#### Raw data:
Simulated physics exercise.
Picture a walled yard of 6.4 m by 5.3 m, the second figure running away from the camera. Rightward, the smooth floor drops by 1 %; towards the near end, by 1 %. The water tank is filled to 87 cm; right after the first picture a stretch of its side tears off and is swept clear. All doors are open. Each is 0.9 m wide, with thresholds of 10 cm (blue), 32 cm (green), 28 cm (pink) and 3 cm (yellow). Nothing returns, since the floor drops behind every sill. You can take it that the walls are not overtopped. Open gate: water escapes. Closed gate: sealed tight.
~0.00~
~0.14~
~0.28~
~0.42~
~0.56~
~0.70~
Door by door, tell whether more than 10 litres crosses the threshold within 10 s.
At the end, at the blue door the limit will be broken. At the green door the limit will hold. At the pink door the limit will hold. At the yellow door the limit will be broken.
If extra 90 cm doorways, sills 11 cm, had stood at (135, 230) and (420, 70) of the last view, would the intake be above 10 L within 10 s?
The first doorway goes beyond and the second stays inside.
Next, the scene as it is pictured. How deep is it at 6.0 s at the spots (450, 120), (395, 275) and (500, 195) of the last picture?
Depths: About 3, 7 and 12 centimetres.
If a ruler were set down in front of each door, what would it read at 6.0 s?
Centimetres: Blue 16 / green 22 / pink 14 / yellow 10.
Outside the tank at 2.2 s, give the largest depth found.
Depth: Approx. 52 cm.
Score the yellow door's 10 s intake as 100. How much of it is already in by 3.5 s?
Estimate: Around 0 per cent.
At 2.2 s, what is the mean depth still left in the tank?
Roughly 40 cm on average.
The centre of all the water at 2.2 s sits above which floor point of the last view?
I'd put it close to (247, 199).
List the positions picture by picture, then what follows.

#### Exercise instructions:
Return the listing above in its exact form.

#### Output for this task:
Simulated physics exercise.
Picture a walled yard of 6.4 m by 5.3 m, the second figure running away from the camera. Rightward, the smooth floor drops by 1 %; towards the near end, by 1 %. The water tank is filled to 87 cm; right after the first picture a stretch of its side tears off and is swept clear. All doors are open. Each is 0.9 m wide, with thresholds of 10 cm (blue), 32 cm (green), 28 cm (pink) and 3 cm (yellow). Nothing returns, since the floor drops behind every sill. You can take it that the walls are not overtopped. Open gate: water escapes. Closed gate: sealed tight.
~0.00~
~0.14~
~0.28~
~0.42~
~0.56~
~0.70~
Door by door, tell whether more than 10 litres crosses the threshold within 10 s.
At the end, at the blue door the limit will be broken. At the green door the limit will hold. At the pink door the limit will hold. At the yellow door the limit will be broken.
If extra 90 cm doorways, sills 11 cm, had stood at (135, 230) and (420, 70) of the last view, would the intake be above 10 L within 10 s?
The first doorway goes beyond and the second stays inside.
Next, the scene as it is pictured. How deep is it at 6.0 s at the spots (450, 120), (395, 275) and (500, 195) of the last picture?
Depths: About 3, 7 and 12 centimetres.
If a ruler were set down in front of each door, what would it read at 6.0 s?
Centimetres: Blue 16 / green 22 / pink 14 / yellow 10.
Outside the tank at 2.2 s, give the largest depth found.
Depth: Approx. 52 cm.
Score the yellow door's 10 s intake as 100. How much of it is already in by 3.5 s?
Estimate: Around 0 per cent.
At 2.2 s, what is the mean depth still left in the tank?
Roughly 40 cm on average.
The centre of all the water at 2.2 s sits above which floor point of the last view?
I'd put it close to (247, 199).
List the positions picture by picture, then what follows.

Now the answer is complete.